Aim: Word for word, give the material below again, minus any images.

Information shown:
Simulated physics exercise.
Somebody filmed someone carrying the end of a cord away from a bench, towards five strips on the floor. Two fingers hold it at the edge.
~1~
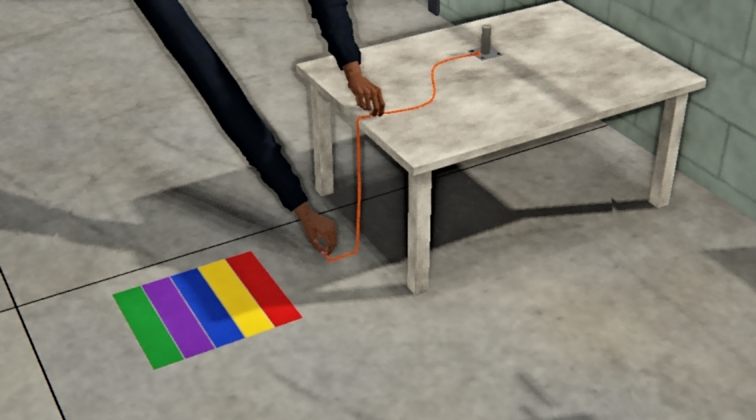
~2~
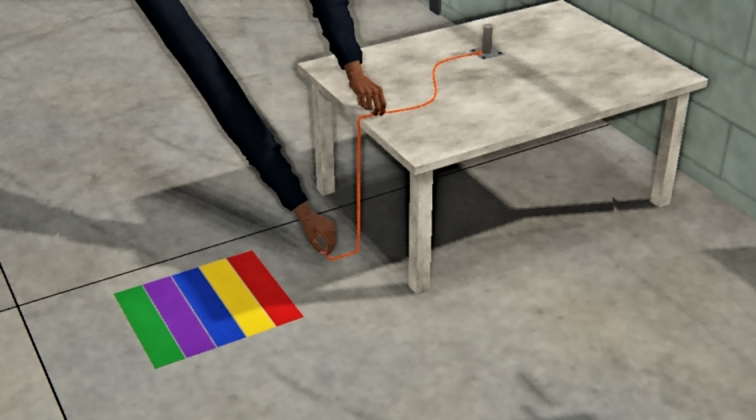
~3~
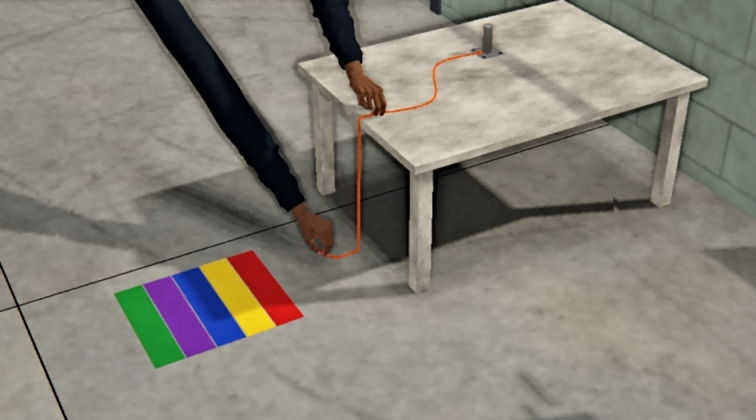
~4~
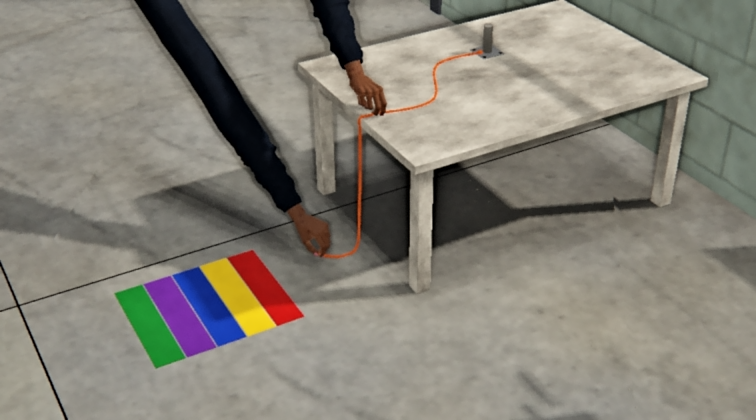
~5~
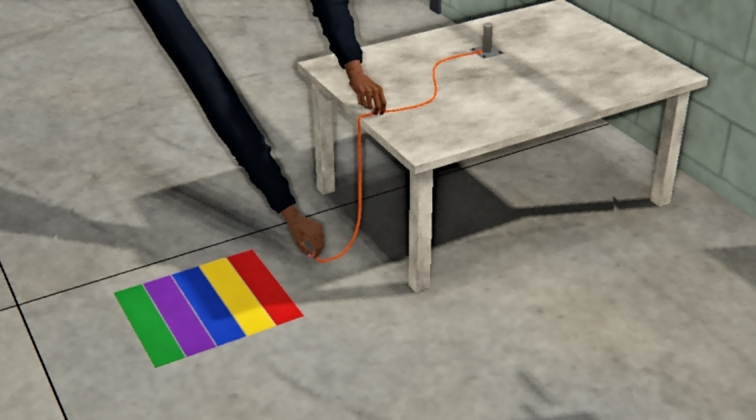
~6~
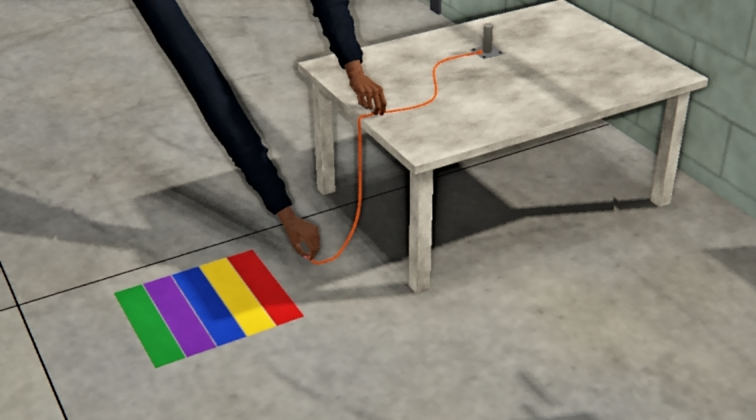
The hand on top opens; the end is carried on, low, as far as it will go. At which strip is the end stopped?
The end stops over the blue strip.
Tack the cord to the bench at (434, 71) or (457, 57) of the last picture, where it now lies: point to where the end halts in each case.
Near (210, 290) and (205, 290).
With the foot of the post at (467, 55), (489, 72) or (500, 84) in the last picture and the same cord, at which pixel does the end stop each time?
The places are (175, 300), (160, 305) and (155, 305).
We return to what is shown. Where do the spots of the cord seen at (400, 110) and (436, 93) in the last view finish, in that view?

Exercise output:
Simulated physics exercise.
Somebody filmed someone carrying the end of a cord away from a bench, towards five strips on the floor. Two fingers hold it at the edge.
~1~
~2~
~3~
~4~
~5~
~6~
The hand on top opens; the end is carried on, low, as far as it will go. At which strip is the end stopped?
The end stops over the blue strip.
Tack the cord to the bench at (434, 71) or (457, 57) of the last picture, where it now lies: point to where the end halts in each case.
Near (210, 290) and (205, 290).
With the foot of the post at (467, 55), (489, 72) or (500, 84) in the last picture and the same cord, at which pixel does the end stop each time?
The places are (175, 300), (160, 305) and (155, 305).
We return to what is shown. Where do the spots of the cord seen at (400, 110) and (436, 93) in the last view finish, in that view?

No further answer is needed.